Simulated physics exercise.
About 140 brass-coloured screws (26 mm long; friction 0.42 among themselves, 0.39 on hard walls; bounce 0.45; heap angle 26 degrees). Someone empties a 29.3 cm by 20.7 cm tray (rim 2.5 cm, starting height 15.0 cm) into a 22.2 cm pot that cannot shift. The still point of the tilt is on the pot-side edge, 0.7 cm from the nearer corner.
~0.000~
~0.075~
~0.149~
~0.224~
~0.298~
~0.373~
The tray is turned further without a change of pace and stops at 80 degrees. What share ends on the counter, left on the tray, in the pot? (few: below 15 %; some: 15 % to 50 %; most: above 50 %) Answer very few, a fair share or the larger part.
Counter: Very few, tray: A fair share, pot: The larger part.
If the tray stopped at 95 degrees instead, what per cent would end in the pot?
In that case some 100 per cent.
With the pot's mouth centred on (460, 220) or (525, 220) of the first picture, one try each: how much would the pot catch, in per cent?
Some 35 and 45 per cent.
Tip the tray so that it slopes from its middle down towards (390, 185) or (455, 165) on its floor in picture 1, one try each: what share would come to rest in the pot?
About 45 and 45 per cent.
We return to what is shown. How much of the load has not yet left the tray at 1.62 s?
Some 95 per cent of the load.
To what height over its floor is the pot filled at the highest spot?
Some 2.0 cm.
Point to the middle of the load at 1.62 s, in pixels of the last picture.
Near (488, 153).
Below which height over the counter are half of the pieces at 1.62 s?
========================
■ **TO DO**:
Would you give again, word for word, every line from the one with "Point to the" through the final line of the listing above?

■ **RESULT OF THIS TASK**:
Point to the middle of the load at 1.62 s, in pixels of the last picture.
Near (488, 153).
Below which height over the counter are half of the pieces at 1.62 s?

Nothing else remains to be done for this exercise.